What this task involves: Output the material below unchanged, apart from leaving out the pictures.

Information supplied:
• • • •

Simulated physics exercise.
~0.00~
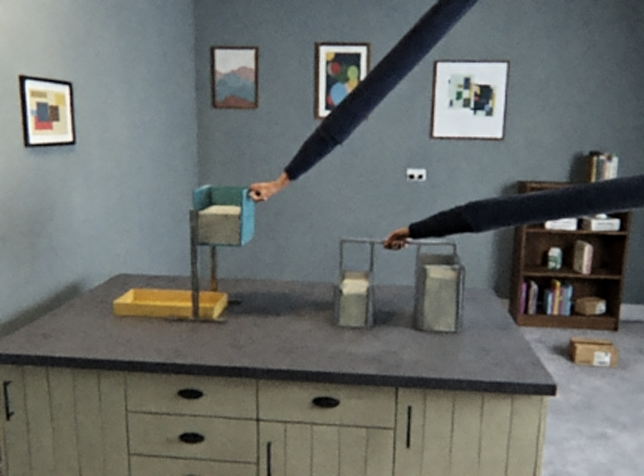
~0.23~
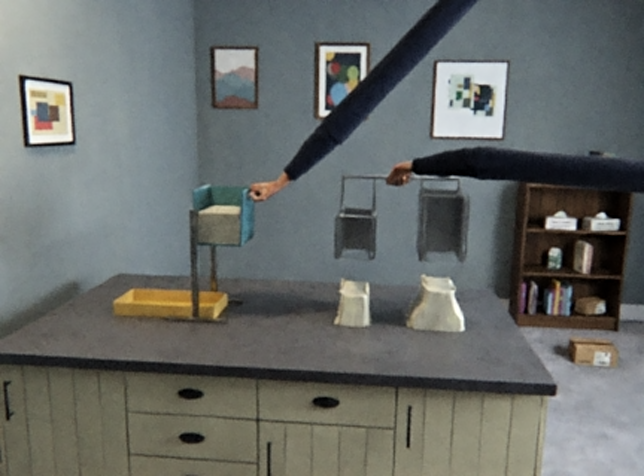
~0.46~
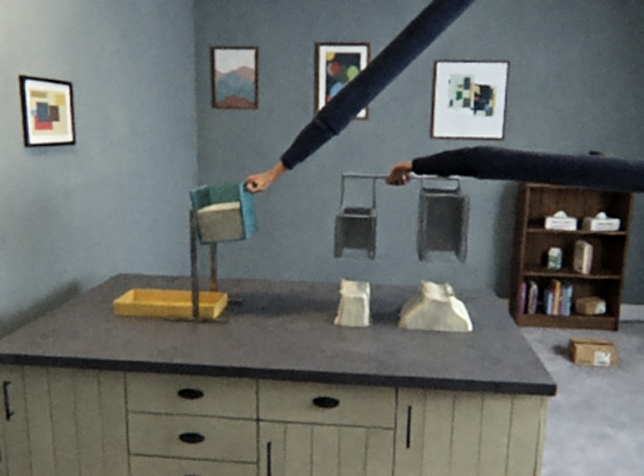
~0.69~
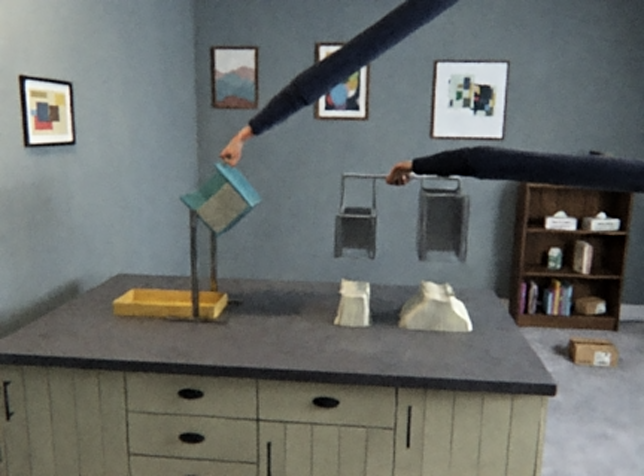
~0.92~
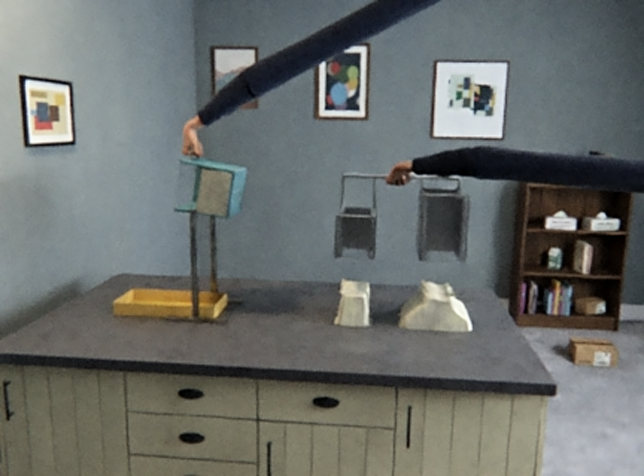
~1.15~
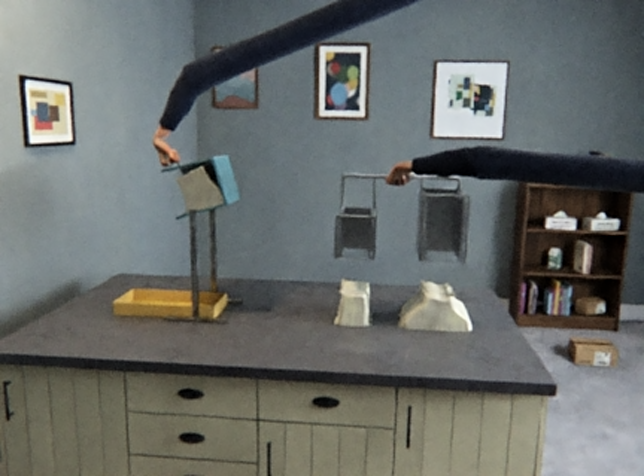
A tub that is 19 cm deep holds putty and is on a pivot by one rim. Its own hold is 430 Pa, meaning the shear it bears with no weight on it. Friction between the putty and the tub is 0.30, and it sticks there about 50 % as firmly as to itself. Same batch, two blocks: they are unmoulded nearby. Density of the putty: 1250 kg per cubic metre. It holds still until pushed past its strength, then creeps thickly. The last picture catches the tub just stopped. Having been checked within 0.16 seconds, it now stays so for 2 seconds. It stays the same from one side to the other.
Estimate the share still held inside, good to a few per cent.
I would say about 0 percent.
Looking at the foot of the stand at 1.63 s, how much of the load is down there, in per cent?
About 45 per cent.
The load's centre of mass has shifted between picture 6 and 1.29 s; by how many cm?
Looks like around 6 cm to me.
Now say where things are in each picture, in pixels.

• • • •

Solution for this exercise:
Simulated physics exercise.
~0.00~
~0.23~
~0.46~
~0.69~
~0.92~
~1.15~
A tub that is 19 cm deep holds putty and is on a pivot by one rim. Its own hold is 430 Pa, meaning the shear it bears with no weight on it. Friction between the putty and the tub is 0.30, and it sticks there about 50 % as firmly as to itself. Same batch, two blocks: they are unmoulded nearby. Density of the putty: 1250 kg per cubic metre. It holds still until pushed past its strength, then creeps thickly. The last picture catches the tub just stopped. Having been checked within 0.16 seconds, it now stays so for 2 seconds. It stays the same from one side to the other.
Estimate the share still held inside, good to a few per cent.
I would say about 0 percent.
Looking at the foot of the stand at 1.63 s, how much of the load is down there, in per cent?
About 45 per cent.
The load's centre of mass has shifted between picture 6 and 1.29 s; by how many cm?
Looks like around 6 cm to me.
Now say where things are in each picture, in pixels.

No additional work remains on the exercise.